Without the images, output each record below as it stands.

______

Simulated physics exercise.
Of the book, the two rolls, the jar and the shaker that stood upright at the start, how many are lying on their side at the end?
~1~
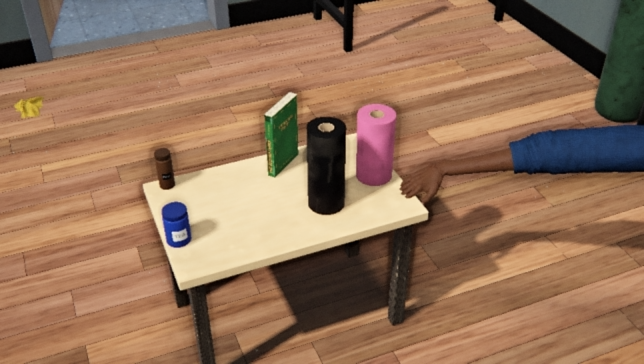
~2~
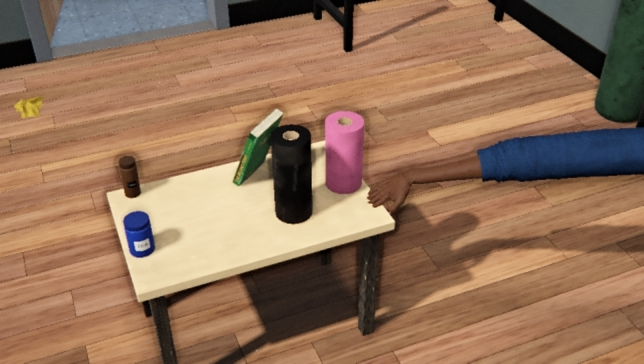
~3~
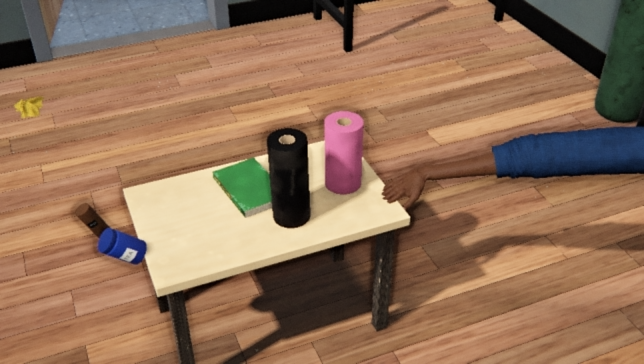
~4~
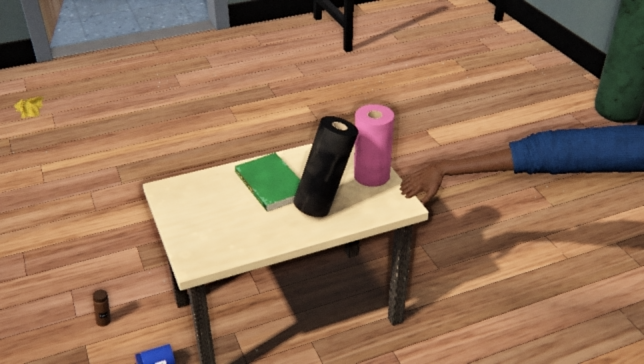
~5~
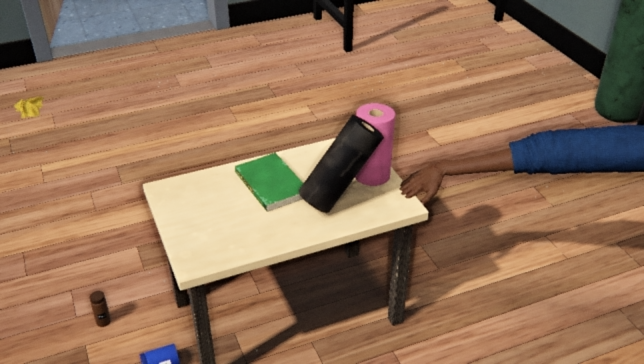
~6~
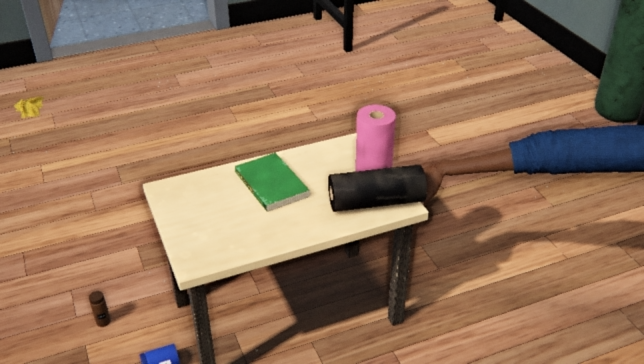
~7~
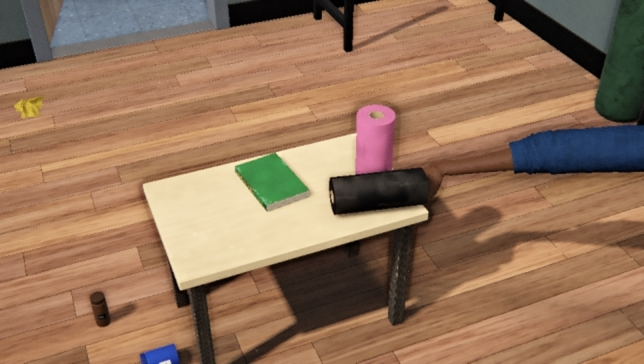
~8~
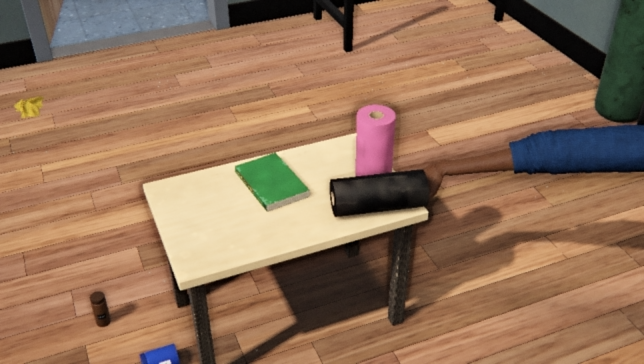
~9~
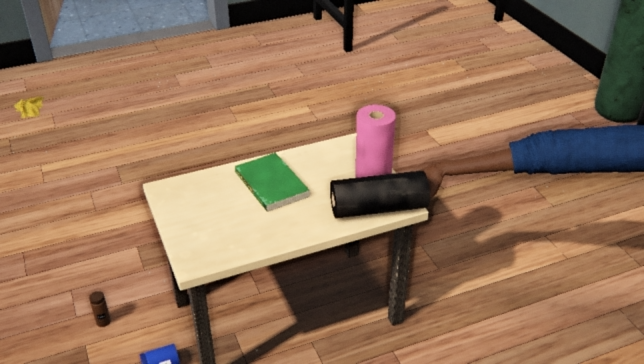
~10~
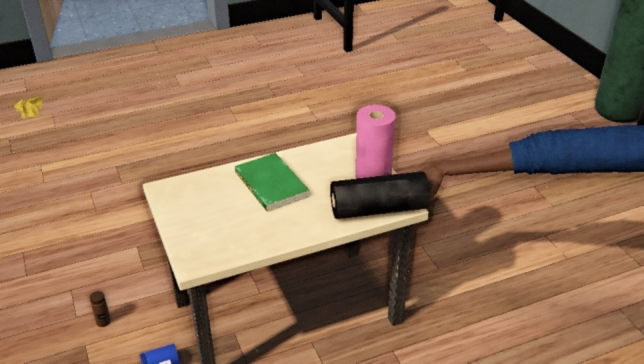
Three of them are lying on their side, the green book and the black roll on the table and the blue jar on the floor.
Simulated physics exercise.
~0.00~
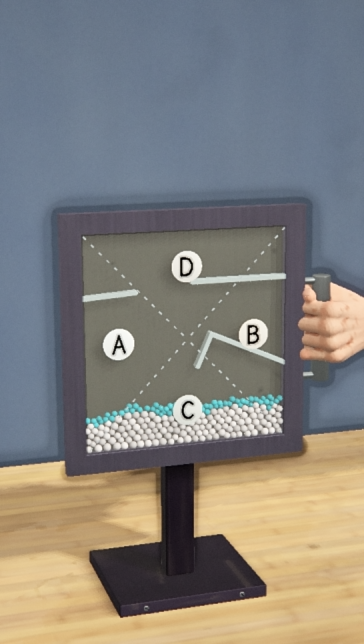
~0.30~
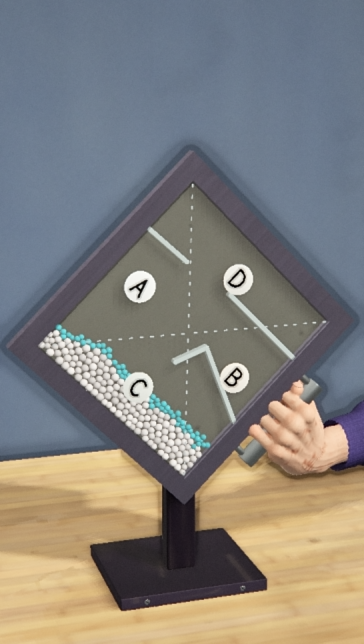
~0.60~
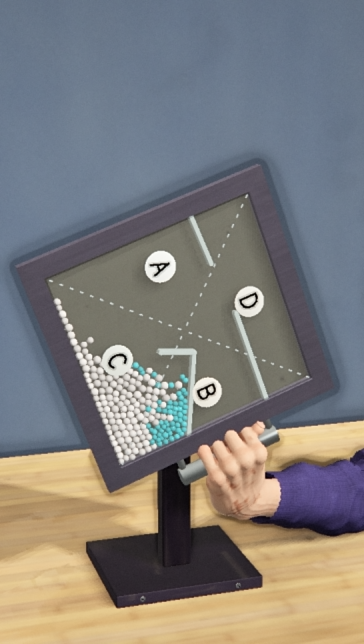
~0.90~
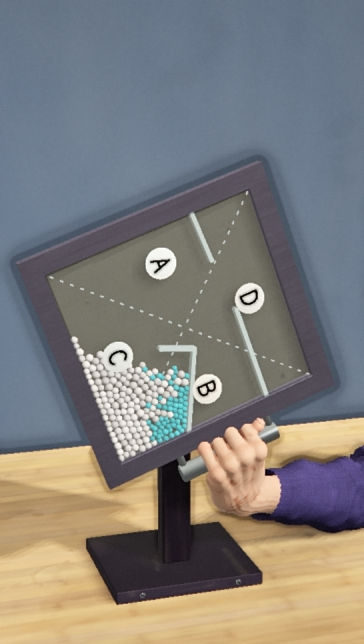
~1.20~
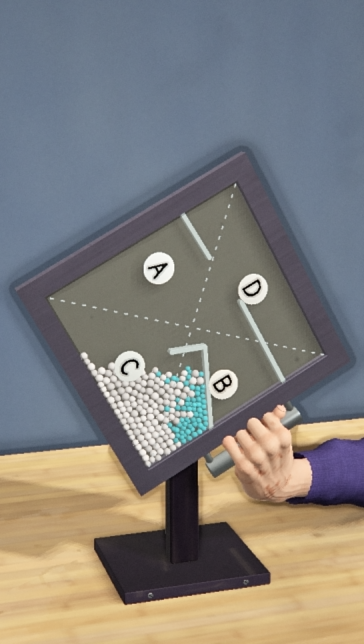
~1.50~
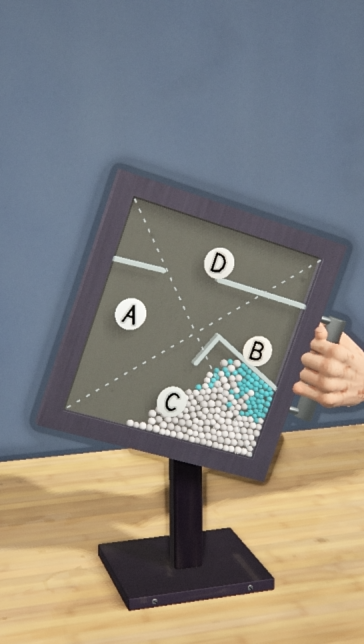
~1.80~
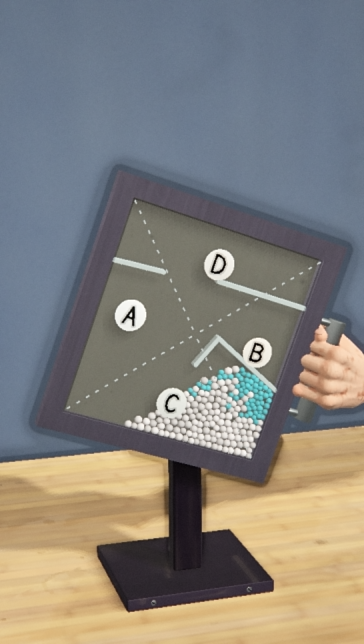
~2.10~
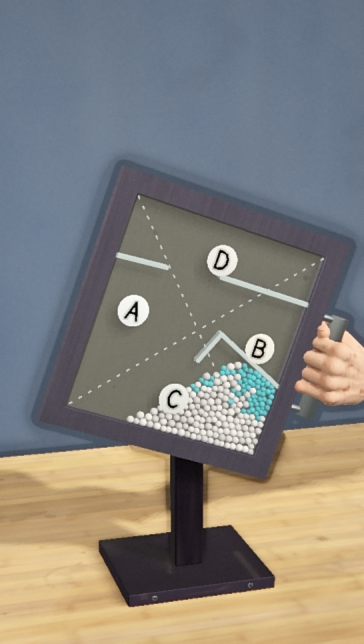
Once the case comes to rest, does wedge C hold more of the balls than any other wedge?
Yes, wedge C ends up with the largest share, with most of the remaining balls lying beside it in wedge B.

______

[REPLY]:
Simulated physics exercise.
Of the book, the two rolls, the jar and the shaker that stood upright at the start, how many are lying on their side at the end?
~1~
~2~
~3~
~4~
~5~
~6~
~7~
~8~
~9~
~10~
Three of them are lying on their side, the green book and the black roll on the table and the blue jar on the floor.
Simulated physics exercise.
~0.00~
~0.30~
~0.60~
~0.90~
~1.20~
~1.50~
~1.80~
~2.10~
Once the case comes to rest, does wedge C hold more of the balls than any other wedge?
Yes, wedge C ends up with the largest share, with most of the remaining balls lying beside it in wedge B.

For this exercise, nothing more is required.